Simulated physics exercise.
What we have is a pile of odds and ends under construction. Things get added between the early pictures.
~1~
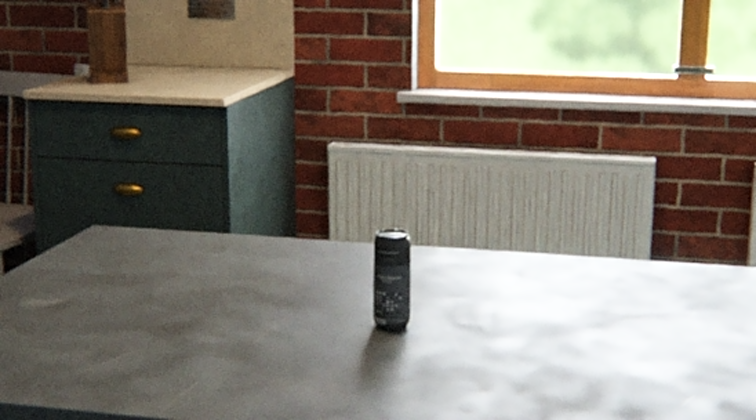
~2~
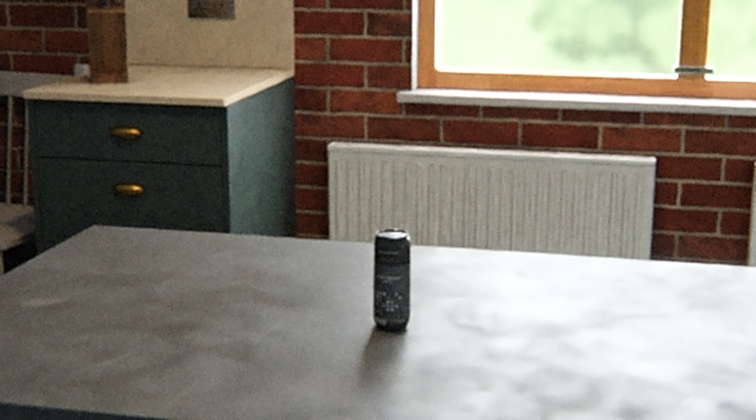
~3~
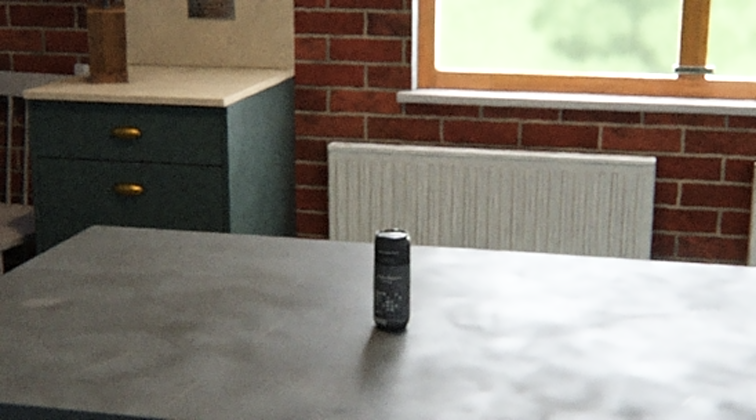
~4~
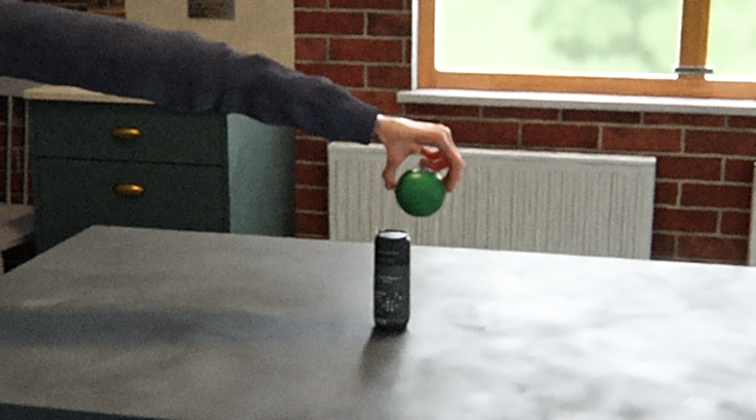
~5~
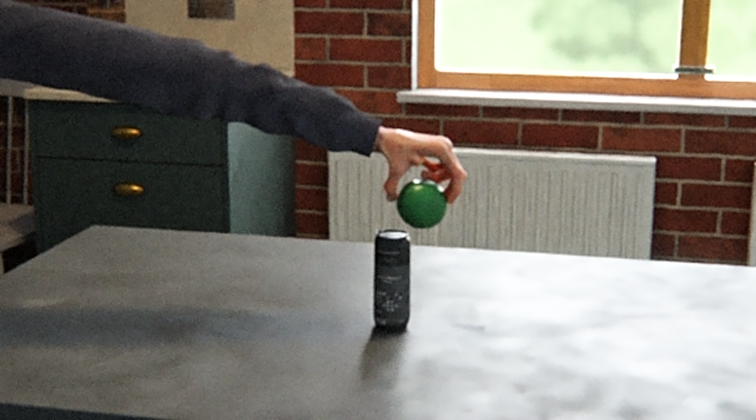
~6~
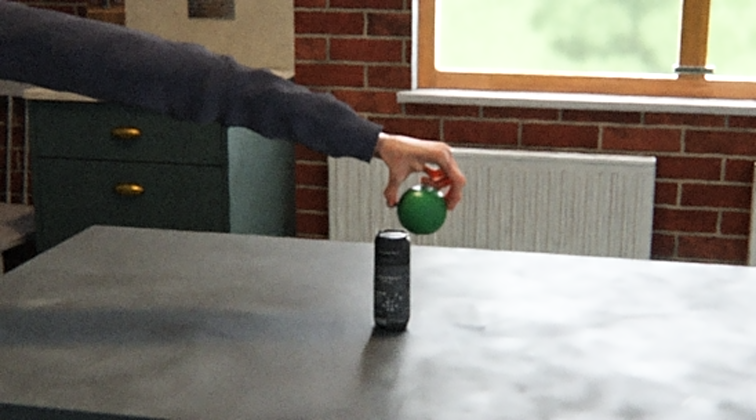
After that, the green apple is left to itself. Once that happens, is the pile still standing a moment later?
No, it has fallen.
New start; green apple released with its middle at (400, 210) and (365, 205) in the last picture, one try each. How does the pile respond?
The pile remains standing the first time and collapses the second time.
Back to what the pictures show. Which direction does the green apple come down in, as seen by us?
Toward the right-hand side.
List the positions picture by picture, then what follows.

__DIRECTIONS FOR THIS TASK__. Using the material above, extract the line that contains "Back to what" and every line after it, exactly as given; stop at the last line.

__RESPONSE BELOW__.
Back to what the pictures show. Which direction does the green apple come down in, as seen by us?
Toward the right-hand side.
List the positions picture by picture, then what follows.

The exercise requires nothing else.